WHAT TO PRODUCE: The lines to be set down run from the line containing "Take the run" through the final line of the data below; print them exactly and print nothing else.
* * * * * * *
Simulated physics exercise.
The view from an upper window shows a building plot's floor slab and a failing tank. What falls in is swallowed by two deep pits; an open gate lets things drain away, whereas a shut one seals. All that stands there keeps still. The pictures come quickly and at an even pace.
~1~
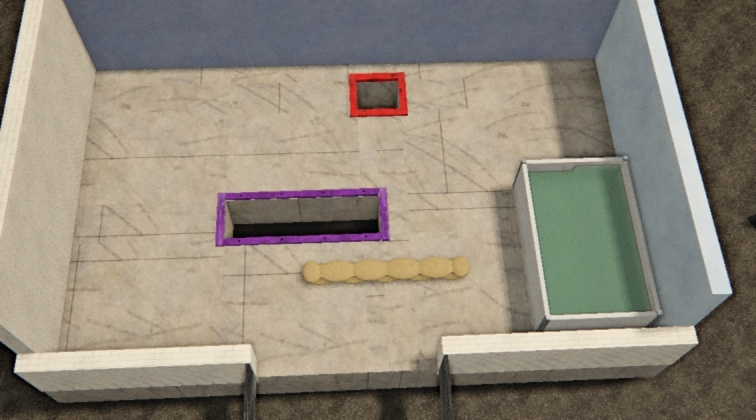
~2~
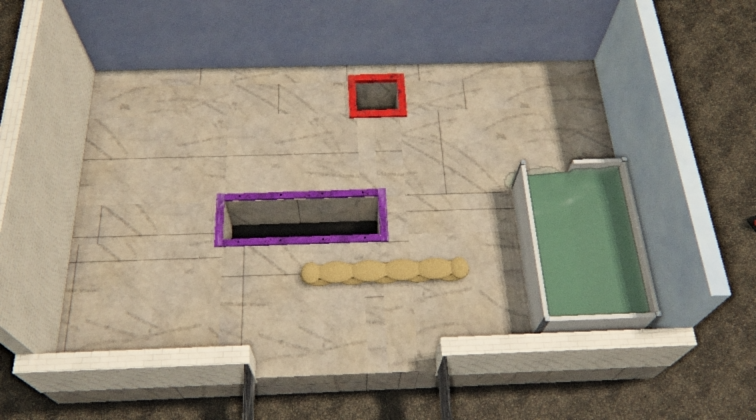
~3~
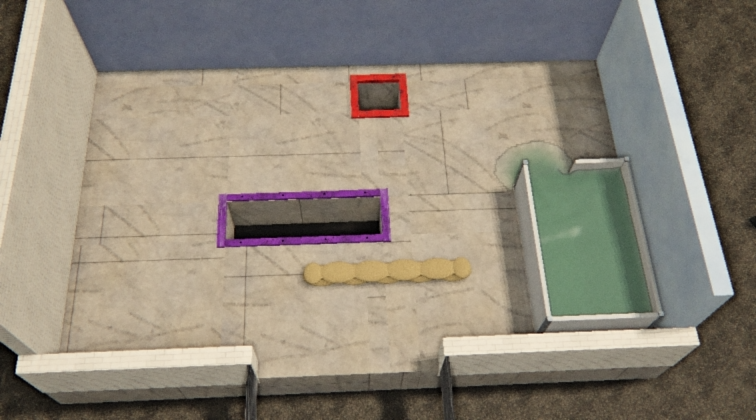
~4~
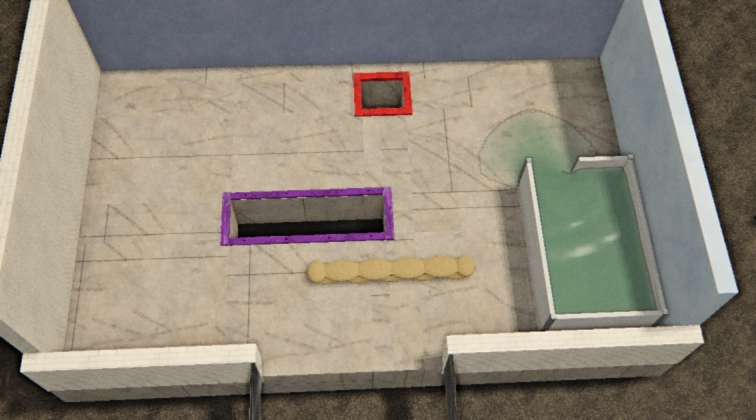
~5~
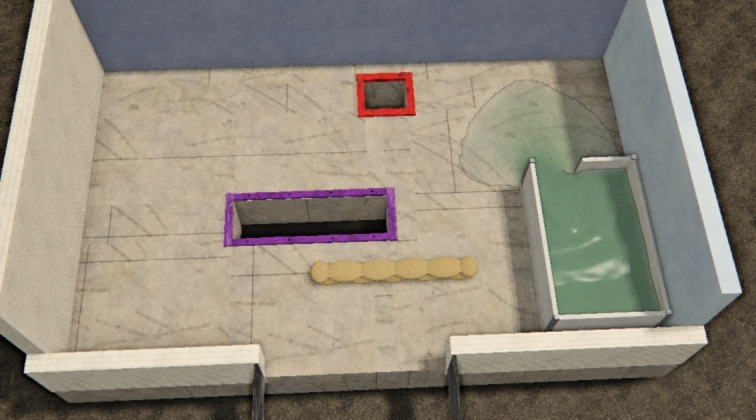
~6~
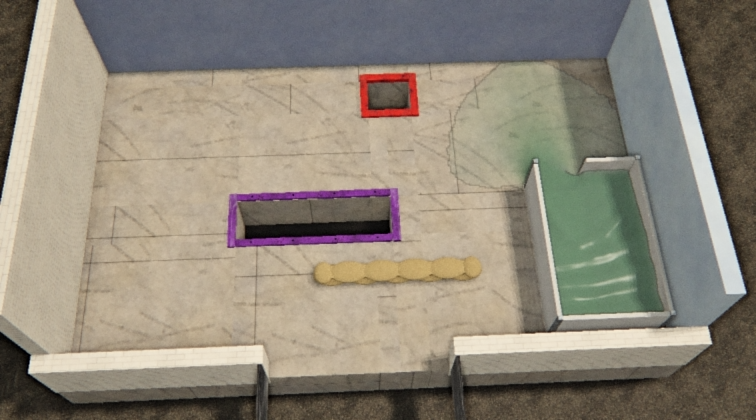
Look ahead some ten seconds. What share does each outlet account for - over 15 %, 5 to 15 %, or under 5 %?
Breakdown: The gate accounts for under 5 %; the purple pit accounts for under 5 %; the red pit accounts for over 15 %.
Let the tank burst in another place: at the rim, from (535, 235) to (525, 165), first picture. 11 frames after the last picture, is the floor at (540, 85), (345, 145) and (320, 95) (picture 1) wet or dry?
One after the other: No water, under water, covered.
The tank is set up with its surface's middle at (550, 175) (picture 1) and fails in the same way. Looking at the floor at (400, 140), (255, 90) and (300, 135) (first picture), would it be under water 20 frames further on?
As listed: Covered, covered, free of water.
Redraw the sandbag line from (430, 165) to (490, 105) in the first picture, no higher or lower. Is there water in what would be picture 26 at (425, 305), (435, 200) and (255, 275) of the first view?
In turn: Awash, wet, dry.
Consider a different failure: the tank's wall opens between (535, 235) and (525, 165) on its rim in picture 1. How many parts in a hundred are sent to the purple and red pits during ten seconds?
The purple pit takes 25 per cent and the red pit 4 per cent.
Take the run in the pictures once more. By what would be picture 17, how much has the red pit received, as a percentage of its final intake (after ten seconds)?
It works out at roughly 10 percent of the ten-second total.
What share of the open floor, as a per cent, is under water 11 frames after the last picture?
Close to 20 in a hundred, I think.
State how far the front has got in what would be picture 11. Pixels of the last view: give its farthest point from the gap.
* * * * * * *
SOLUTION FOR THIS TASK:
Take the run in the pictures once more. By what would be picture 17, how much has the red pit received, as a percentage of its final intake (after ten seconds)?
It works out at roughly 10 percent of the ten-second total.
What share of the open floor, as a per cent, is under water 11 frames after the last picture?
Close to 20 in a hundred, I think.
State how far the front has got in what would be picture 11. Pixels of the last view: give its farthest point from the gap.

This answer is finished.